[START OF THE INPUT]

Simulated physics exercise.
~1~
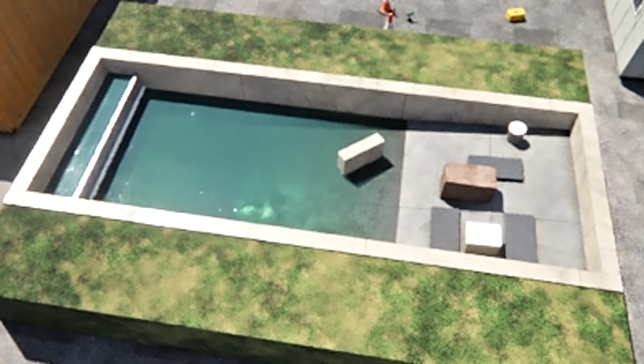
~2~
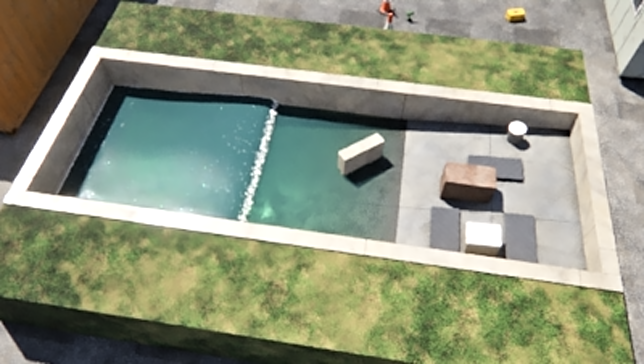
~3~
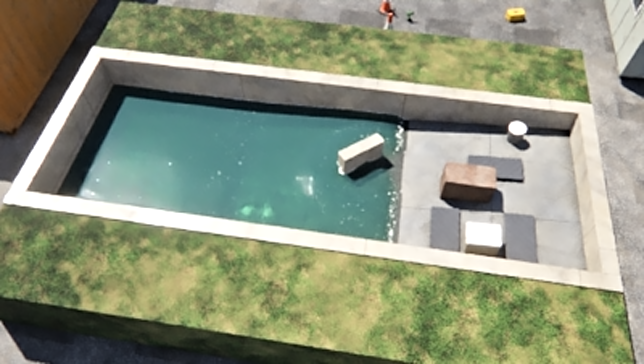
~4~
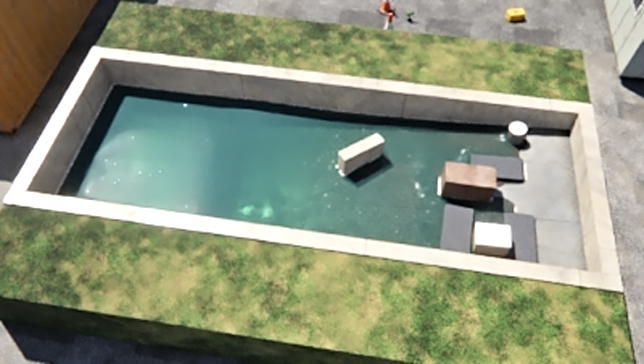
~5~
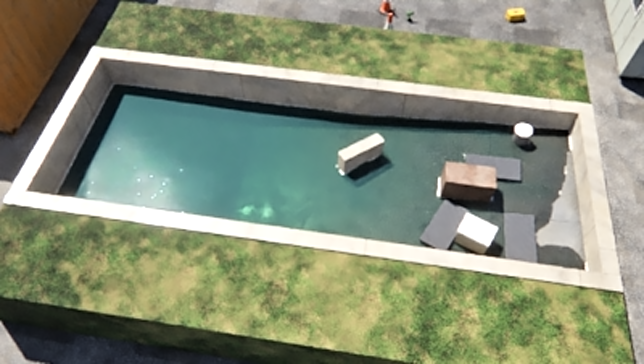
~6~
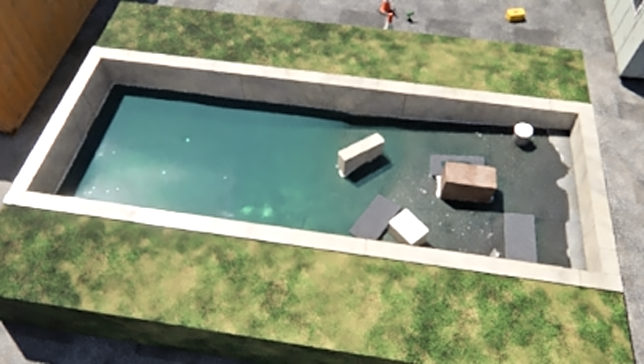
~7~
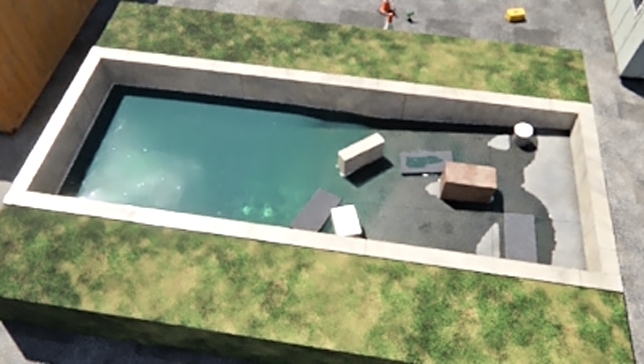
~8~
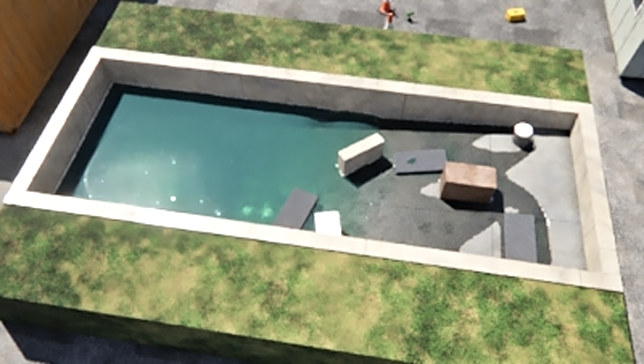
To begin with, green water fills a walled basin set in grass, standing behind a pale barrier at the left, while blocks, dark slabs and a small round item rest mostly on the dry floor at right. The barrier vanishes and a foaming front sweeps right, past the pale block. It spreads thinly among the items, nudging the white box and the dark slab beside it slightly right. Water nears the right wall, then draws back, carrying those two and the upper slab left. Finally, they lie well left of their places, the brown box stays put, and patches of floor show again.
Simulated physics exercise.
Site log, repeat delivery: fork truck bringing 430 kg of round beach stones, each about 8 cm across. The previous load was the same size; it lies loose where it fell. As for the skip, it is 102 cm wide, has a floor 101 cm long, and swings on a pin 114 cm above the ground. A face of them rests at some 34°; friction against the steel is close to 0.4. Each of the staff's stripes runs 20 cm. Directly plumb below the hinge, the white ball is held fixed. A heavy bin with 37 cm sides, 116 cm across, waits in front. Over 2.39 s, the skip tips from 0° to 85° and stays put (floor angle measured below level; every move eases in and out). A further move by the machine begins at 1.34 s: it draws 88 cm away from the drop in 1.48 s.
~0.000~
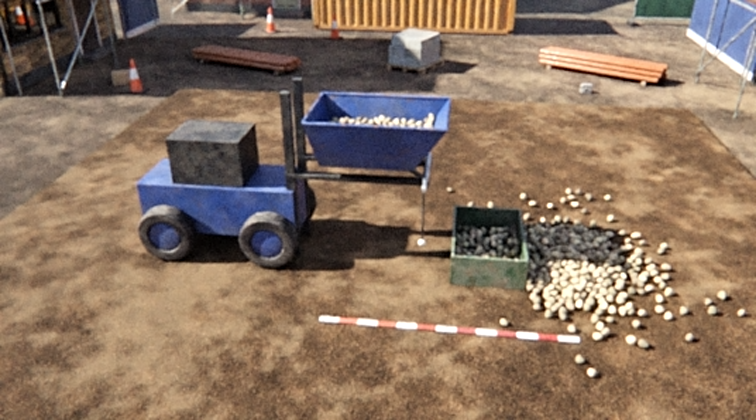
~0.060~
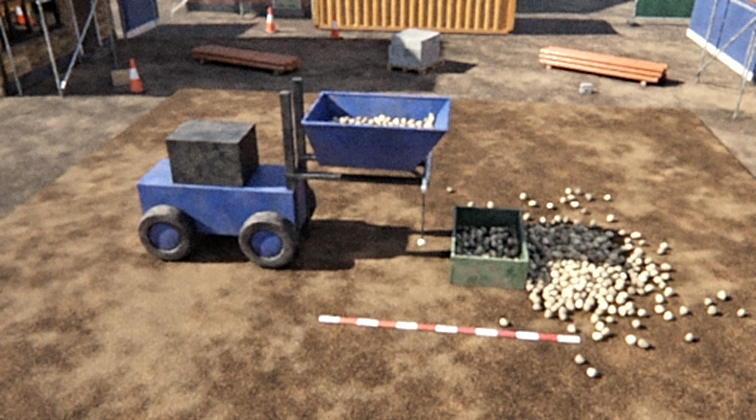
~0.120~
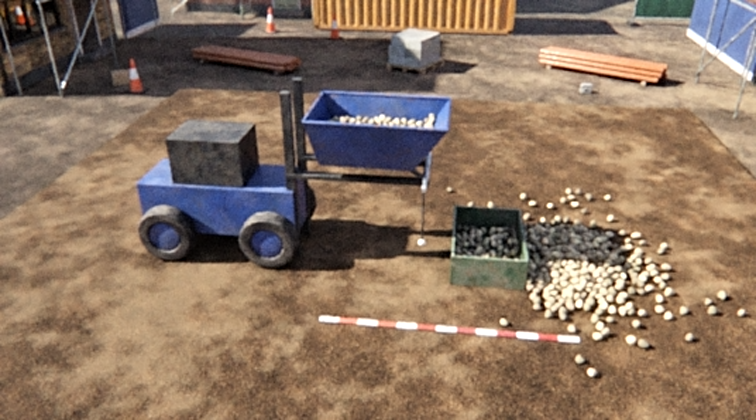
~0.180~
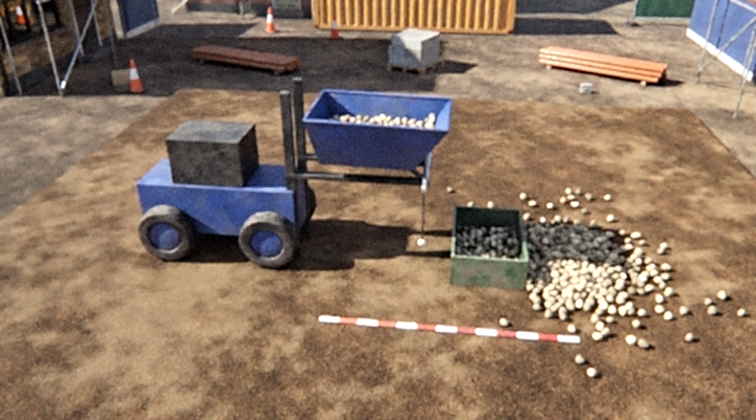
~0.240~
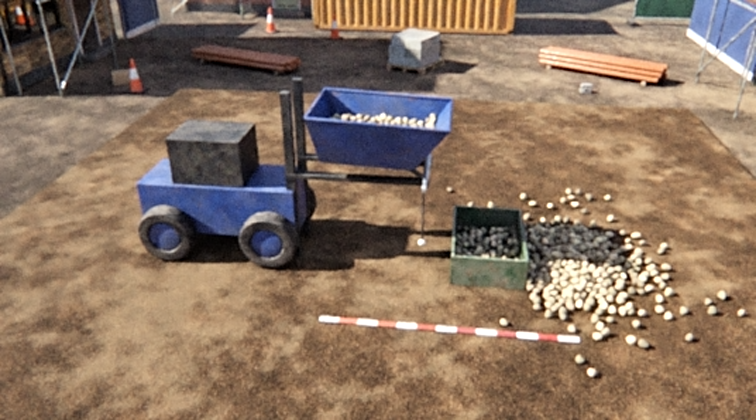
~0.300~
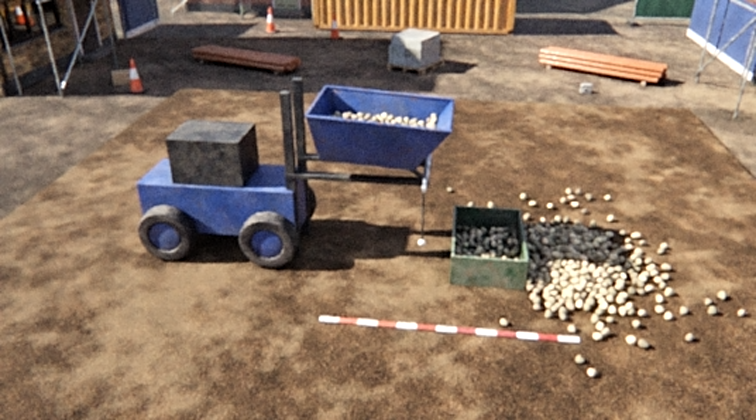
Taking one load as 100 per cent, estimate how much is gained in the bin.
The gain is about 68 per cent of a load.
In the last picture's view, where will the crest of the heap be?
It ends up around (493, 234) in the last picture.
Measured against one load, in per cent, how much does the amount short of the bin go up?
20 %.
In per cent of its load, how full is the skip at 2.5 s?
Roughly 10 per cent of its load.
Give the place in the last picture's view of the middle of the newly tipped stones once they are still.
Around (483, 246).
After 1.8 s the floor is at 72°; in per cent of one load, 93 in the skip, 25 in the bin, 80 beside or beyond the bin; the foremost stones are at (720, 292).
After 2.5 s the floor is at 85°; in per cent of one load, 9 in the skip, 15 short of the bin, 85 in the bin, 90 beside or beyond the bin; the foremost stones are at (720, 292).
After 3.3 s the floor is at 85°; in per cent of one load, 0 in the skip, 22 short of the bin, 86 in the bin, 91 beside or beyond the bin; the foremost stones are at (723, 297).
After 5.9 s the floor is at 85°; in per cent of one load, 0 in the skip, 21 short of the bin, 86 in the bin, 91 beside or beyond the bin; the foremost stones are at (725, 297). Net gain in the bin, 68.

[END OF THE INPUT]

AIM
Omit pictures; set down the rest of the material word for word.

WORKED ANSWER
Simulated physics exercise.
~1~
~2~
~3~
~4~
~5~
~6~
~7~
~8~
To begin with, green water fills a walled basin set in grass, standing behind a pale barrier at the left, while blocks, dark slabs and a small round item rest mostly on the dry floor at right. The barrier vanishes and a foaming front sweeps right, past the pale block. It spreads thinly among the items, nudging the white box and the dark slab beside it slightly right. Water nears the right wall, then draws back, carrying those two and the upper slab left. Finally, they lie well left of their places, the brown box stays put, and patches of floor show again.
Simulated physics exercise.
Site log, repeat delivery: fork truck bringing 430 kg of round beach stones, each about 8 cm across. The previous load was the same size; it lies loose where it fell. As for the skip, it is 102 cm wide, has a floor 101 cm long, and swings on a pin 114 cm above the ground. A face of them rests at some 34°; friction against the steel is close to 0.4. Each of the staff's stripes runs 20 cm. Directly plumb below the hinge, the white ball is held fixed. A heavy bin with 37 cm sides, 116 cm across, waits in front. Over 2.39 s, the skip tips from 0° to 85° and stays put (floor angle measured below level; every move eases in and out). A further move by the machine begins at 1.34 s: it draws 88 cm away from the drop in 1.48 s.
~0.000~
~0.060~
~0.120~
~0.180~
~0.240~
~0.300~
Taking one load as 100 per cent, estimate how much is gained in the bin.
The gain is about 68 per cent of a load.
In the last picture's view, where will the crest of the heap be?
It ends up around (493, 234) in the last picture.
Measured against one load, in per cent, how much does the amount short of the bin go up?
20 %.
In per cent of its load, how full is the skip at 2.5 s?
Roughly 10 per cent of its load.
Give the place in the last picture's view of the middle of the newly tipped stones once they are still.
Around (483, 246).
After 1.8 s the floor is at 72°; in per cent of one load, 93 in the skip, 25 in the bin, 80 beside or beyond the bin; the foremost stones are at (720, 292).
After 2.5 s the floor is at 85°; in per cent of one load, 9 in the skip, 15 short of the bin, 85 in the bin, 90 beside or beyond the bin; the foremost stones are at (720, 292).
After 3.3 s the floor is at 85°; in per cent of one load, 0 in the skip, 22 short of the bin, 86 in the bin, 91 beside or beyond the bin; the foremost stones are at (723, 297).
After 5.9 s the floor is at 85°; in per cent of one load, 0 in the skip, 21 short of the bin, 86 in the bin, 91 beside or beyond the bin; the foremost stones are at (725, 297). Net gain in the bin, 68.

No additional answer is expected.